■ **TASK PROMPT**
Output all of the entries exactly as written.

■ **GIVEN ENTRIES**
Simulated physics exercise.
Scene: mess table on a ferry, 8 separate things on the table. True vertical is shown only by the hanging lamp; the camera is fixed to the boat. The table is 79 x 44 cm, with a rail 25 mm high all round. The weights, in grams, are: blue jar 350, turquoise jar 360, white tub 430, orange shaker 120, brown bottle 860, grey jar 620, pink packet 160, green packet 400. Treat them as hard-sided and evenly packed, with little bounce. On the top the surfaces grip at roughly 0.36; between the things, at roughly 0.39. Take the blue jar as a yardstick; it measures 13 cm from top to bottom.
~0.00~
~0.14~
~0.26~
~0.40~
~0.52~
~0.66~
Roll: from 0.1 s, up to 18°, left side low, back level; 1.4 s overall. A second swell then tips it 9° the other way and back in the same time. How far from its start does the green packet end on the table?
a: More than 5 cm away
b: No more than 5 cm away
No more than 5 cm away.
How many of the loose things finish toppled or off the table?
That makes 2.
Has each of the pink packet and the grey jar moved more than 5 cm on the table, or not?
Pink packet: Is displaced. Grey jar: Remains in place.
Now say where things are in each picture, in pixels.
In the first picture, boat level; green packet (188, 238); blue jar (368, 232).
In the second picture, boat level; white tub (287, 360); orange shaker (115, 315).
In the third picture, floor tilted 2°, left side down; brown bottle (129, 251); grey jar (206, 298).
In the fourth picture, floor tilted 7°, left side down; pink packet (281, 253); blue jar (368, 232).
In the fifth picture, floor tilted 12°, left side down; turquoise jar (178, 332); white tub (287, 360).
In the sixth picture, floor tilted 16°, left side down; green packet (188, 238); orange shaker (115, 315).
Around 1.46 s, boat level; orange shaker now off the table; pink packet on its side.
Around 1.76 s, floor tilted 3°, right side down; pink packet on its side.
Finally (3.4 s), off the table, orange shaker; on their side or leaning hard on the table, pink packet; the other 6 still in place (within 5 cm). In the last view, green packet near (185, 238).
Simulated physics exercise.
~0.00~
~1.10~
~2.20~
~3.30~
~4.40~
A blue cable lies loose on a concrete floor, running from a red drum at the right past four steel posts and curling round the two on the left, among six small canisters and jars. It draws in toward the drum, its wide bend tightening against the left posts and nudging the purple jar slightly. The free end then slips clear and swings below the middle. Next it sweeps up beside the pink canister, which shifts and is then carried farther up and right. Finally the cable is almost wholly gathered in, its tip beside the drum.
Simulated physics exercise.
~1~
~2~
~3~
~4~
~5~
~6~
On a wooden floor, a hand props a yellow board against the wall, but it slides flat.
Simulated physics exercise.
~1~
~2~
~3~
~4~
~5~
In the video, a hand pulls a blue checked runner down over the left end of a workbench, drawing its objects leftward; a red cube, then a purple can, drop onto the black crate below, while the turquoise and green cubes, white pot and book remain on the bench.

■ **RESULT**
Simulated physics exercise.
Scene: mess table on a ferry, 8 separate things on the table. True vertical is shown only by the hanging lamp; the camera is fixed to the boat. The table is 79 x 44 cm, with a rail 25 mm high all round. The weights, in grams, are: blue jar 350, turquoise jar 360, white tub 430, orange shaker 120, brown bottle 860, grey jar 620, pink packet 160, green packet 400. Treat them as hard-sided and evenly packed, with little bounce. On the top the surfaces grip at roughly 0.36; between the things, at roughly 0.39. Take the blue jar as a yardstick; it measures 13 cm from top to bottom.
~0.00~
~0.14~
~0.26~
~0.40~
~0.52~
~0.66~
Roll: from 0.1 s, up to 18°, left side low, back level; 1.4 s overall. A second swell then tips it 9° the other way and back in the same time. How far from its start does the green packet end on the table?
a: More than 5 cm away
b: No more than 5 cm away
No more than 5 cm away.
How many of the loose things finish toppled or off the table?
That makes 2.
Has each of the pink packet and the grey jar moved more than 5 cm on the table, or not?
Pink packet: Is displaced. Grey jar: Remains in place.
Now say where things are in each picture, in pixels.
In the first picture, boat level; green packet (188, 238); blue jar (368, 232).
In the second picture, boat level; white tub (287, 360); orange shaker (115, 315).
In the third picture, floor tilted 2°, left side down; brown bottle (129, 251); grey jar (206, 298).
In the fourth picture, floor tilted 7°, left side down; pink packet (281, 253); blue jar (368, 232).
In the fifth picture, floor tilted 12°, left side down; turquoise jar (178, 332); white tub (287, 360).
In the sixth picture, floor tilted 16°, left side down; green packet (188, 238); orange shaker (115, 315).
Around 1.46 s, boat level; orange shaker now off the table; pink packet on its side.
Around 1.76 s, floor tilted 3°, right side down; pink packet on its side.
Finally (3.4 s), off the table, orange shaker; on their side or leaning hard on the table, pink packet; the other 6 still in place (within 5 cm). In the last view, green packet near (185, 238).
Simulated physics exercise.
~0.00~
~1.10~
~2.20~
~3.30~
~4.40~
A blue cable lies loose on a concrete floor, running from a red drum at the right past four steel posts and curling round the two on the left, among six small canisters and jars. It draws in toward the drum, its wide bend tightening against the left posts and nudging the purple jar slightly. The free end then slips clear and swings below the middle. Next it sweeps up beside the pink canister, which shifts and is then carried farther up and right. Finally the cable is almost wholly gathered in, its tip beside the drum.
Simulated physics exercise.
~1~
~2~
~3~
~4~
~5~
~6~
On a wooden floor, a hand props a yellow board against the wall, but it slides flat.
Simulated physics exercise.
~1~
~2~
~3~
~4~
~5~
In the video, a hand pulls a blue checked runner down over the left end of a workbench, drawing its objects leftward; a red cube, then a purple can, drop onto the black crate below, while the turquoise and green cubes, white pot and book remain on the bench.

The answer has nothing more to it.